>> BEGIN Records

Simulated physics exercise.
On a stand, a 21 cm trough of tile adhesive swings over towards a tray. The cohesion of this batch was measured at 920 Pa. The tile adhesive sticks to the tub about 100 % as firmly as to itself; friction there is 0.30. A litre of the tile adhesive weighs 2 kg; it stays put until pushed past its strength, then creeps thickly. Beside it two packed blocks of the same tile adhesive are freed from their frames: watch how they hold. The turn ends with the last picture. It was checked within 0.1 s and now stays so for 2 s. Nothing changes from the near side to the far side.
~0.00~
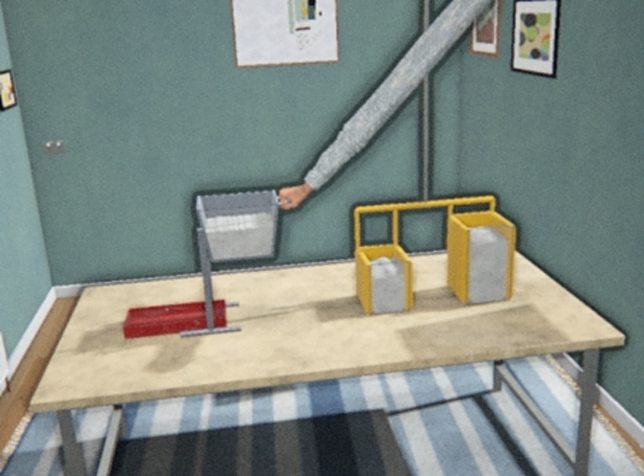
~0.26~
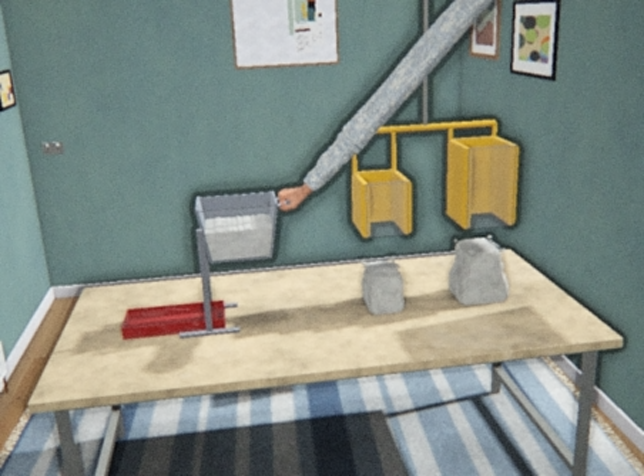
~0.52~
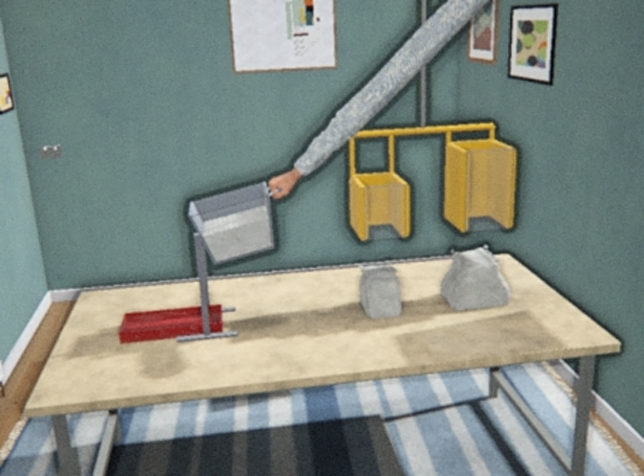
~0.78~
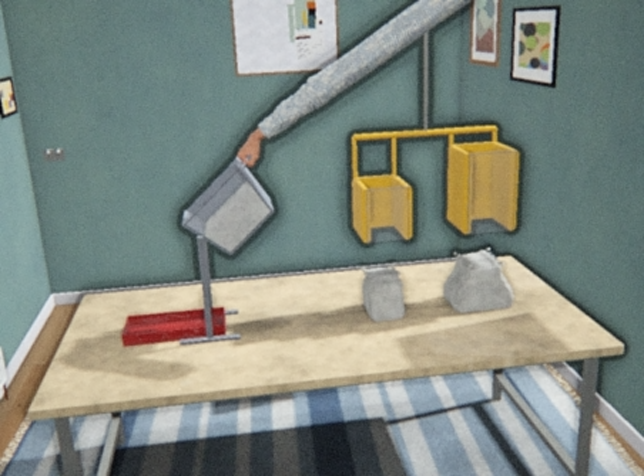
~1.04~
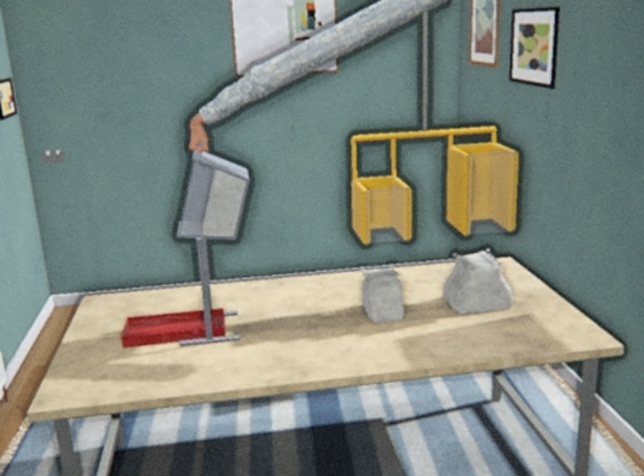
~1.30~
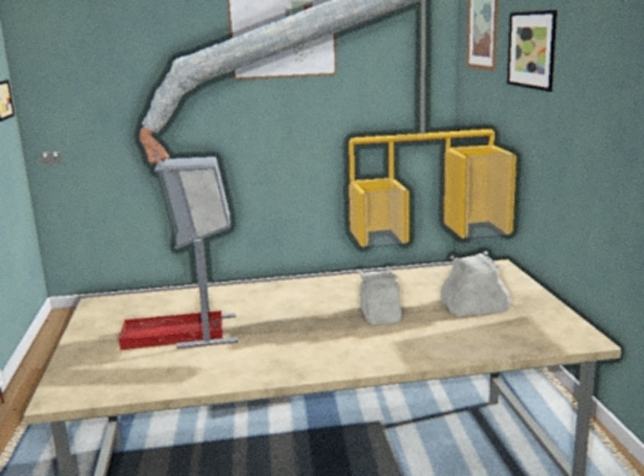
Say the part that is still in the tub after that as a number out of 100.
Expect roughly 43 %.
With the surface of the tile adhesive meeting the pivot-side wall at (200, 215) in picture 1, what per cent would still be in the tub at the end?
In that case some 30 per cent.
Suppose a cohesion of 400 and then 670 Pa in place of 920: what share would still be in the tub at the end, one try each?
In that order: 30 %, 40 %.
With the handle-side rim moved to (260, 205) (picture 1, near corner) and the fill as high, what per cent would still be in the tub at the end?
In that case some 100 per cent.
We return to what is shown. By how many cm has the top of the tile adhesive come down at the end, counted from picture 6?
Some 15 cm.
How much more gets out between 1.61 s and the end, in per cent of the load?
Some 30 per cent.
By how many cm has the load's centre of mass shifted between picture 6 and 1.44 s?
Some 5 cm.
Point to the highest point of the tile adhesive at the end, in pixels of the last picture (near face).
At about (207, 210).
After 1.44 s, the tub is at 99 degrees and holds 100 %.
After 1.61 s, the tub is at 99 degrees and holds 75 %.
After 1.78 s, the tub is at 99 degrees and holds 43 %.
After 1.95 s, the tub is at 99 degrees and holds 43 %.
After 3.30 s, at the end, the tub is at 99 degrees and holds 43 %.
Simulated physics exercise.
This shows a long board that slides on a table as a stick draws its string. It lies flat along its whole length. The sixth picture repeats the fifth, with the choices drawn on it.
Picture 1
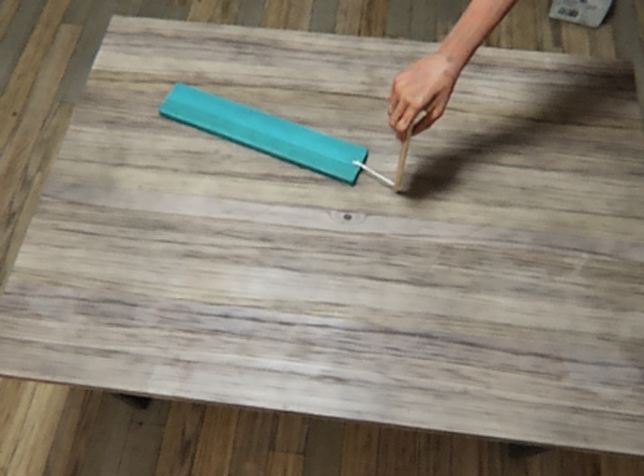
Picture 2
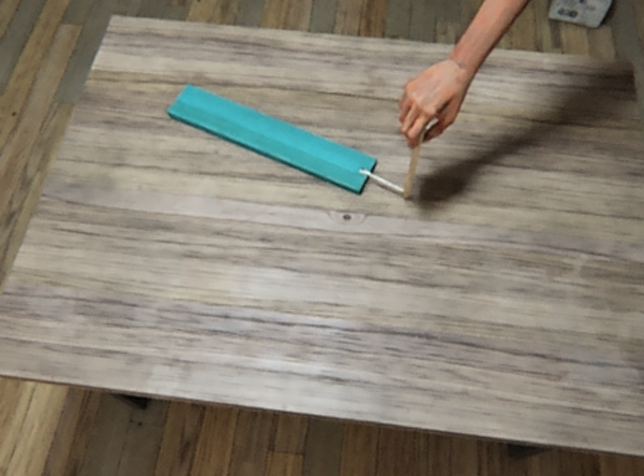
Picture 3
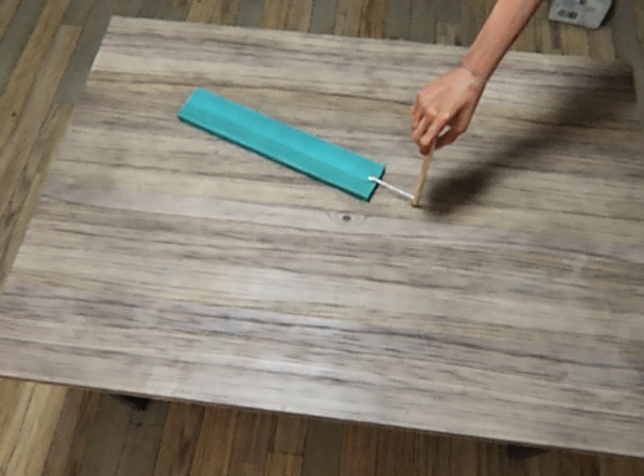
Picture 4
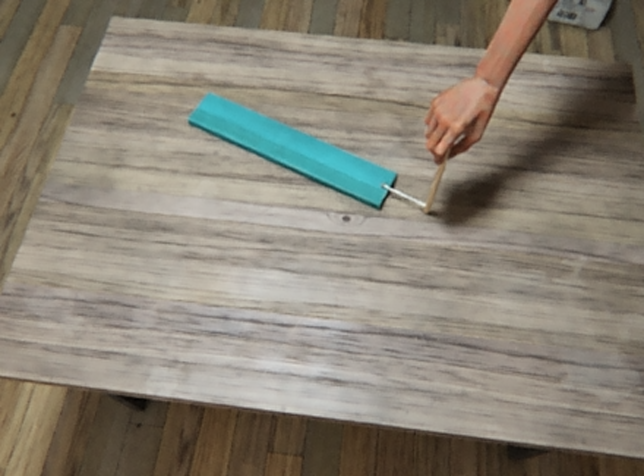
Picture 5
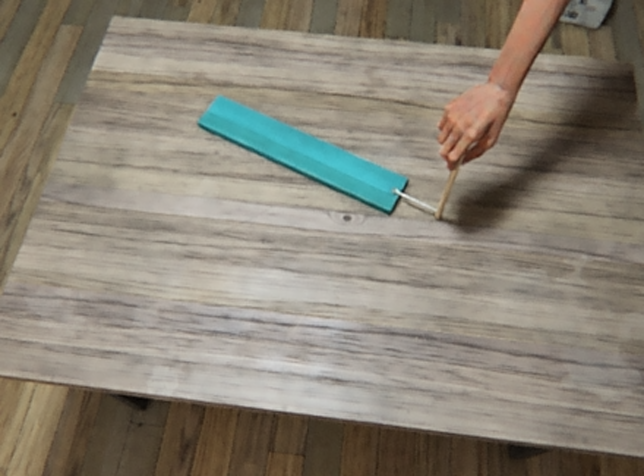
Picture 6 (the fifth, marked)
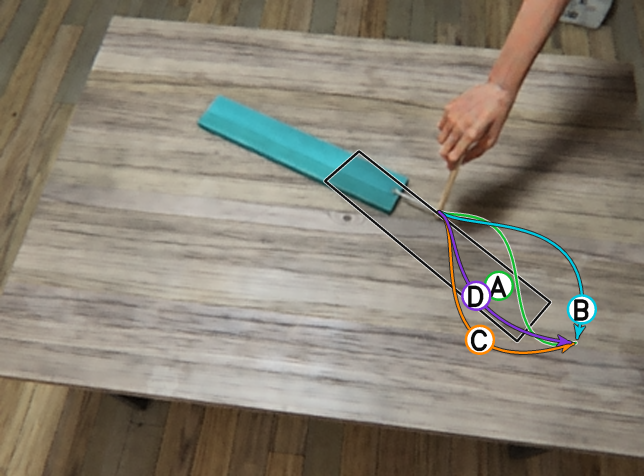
To begin with, a long turquoise board lies flat on a wood-grain table, with a hand at its right holding a thin stick joined to the board by a short pale string. The hand moves the stick steadily right and slightly toward the viewer, and the board slides a short way after it.
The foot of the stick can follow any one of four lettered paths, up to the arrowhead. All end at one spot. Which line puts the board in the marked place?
Choose path A.
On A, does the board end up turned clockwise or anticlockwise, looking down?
It turns clockwise.
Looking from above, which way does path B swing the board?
It turns clockwise.
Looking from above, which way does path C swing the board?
Clockwise.
On the copy, A from (439, 212) via (514, 265) to (576, 343); B from (439, 212) via (547, 240) to (577, 338); C from (439, 212) via (464, 321) to (573, 344); D from (439, 212) via (476, 296) to (570, 342); the outline at (432, 239).
On A. First, foot of the stick (504, 240), middle of the board (358, 173).
Then, foot of the stick (522, 312), middle of the board (393, 204).
Finally, foot of the stick (575, 344), middle of the board (431, 237); it lies in the outline.
By contrast, B leaves its middle at (447, 223); C leaves its middle at (419, 253); D leaves its middle at (424, 246).
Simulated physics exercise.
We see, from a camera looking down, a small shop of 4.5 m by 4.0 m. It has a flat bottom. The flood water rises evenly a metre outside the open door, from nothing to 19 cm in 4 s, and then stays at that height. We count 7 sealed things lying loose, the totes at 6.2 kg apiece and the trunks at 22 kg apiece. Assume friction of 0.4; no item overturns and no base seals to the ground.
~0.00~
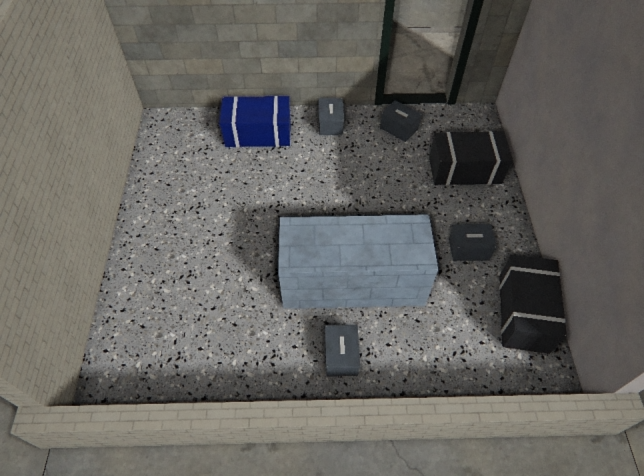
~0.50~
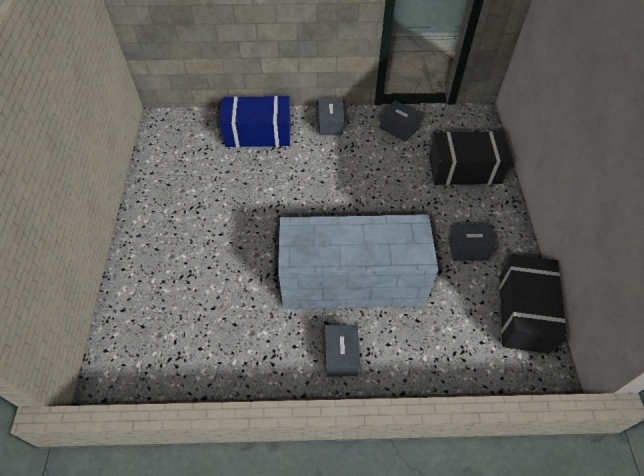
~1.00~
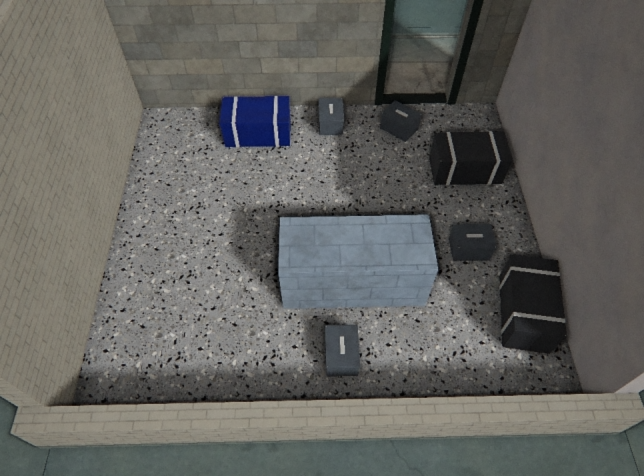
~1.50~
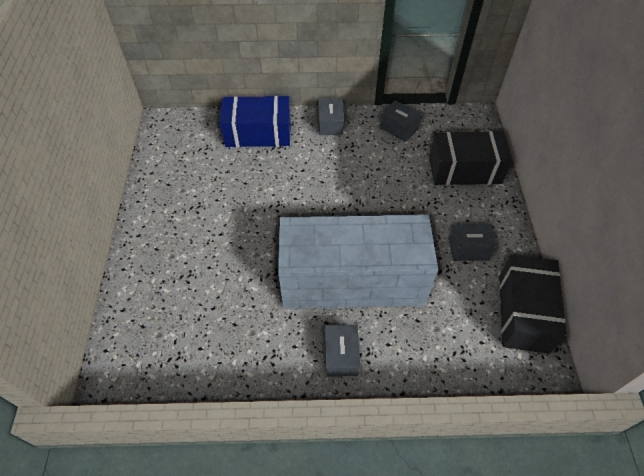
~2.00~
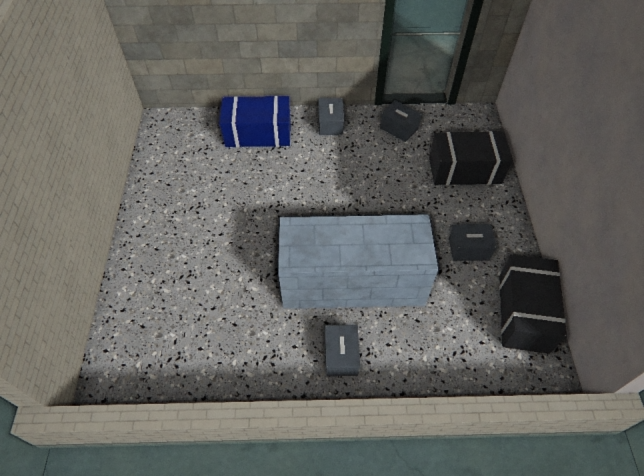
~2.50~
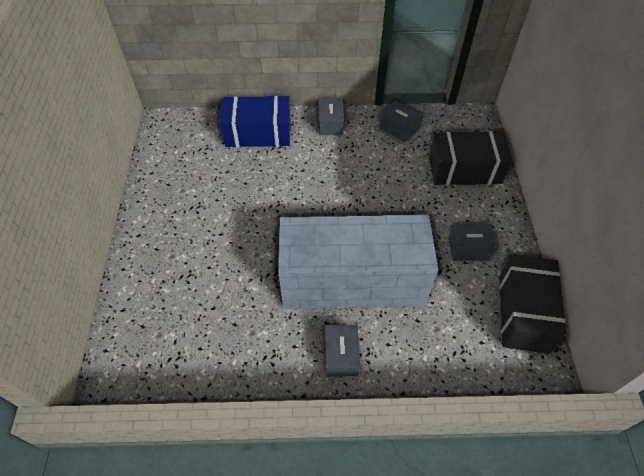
Greenish water spread over the ground outside the small walled shop and slowly deepened in colour beyond the open door, while the blue trunk, two black trunks and small grey totes inside stayed put.
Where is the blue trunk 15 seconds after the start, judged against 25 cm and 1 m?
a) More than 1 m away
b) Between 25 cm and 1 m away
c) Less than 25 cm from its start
Option c: Less than 25 cm from its start.
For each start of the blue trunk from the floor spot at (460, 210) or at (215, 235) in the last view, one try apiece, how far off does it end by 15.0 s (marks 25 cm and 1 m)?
Run 1 - well off; run 2 - in place.
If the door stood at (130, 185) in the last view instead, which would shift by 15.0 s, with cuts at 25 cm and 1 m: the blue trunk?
Outcome: The blue trunk moves only slightly.
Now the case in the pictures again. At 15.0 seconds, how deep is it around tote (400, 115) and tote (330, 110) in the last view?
I'd estimate 8 cm for the first and 3 cm for the second.
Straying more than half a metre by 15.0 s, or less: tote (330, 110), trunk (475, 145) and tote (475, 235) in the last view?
Result, in order: Not bigger / bigger / bigger.
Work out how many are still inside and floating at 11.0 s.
The count is 2.
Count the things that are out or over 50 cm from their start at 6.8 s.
Result: 3.
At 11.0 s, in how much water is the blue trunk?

>> END Records

**Your goal:** Using the listing above, list every line in which the string "stays" occurs.

**Correct result:**
On a stand, a 21 cm trough of tile adhesive swings over towards a tray. The cohesion of this batch was measured at 920 Pa. The tile adhesive sticks to the tub about 100 % as firmly as to itself; friction there is 0.30. A litre of the tile adhesive weighs 2 kg; it stays put until pushed past its strength, then creeps thickly. Beside it two packed blocks of the same tile adhesive are freed from their frames: watch how they hold. The turn ends with the last picture. It was checked within 0.1 s and now stays so for 2 s. Nothing changes from the near side to the far side.
We see, from a camera looking down, a small shop of 4.5 m by 4.0 m. It has a flat bottom. The flood water rises evenly a metre outside the open door, from nothing to 19 cm in 4 s, and then stays at that height. We count 7 sealed things lying loose, the totes at 6.2 kg apiece and the trunks at 22 kg apiece. Assume friction of 0.4; no item overturns and no base seals to the ground.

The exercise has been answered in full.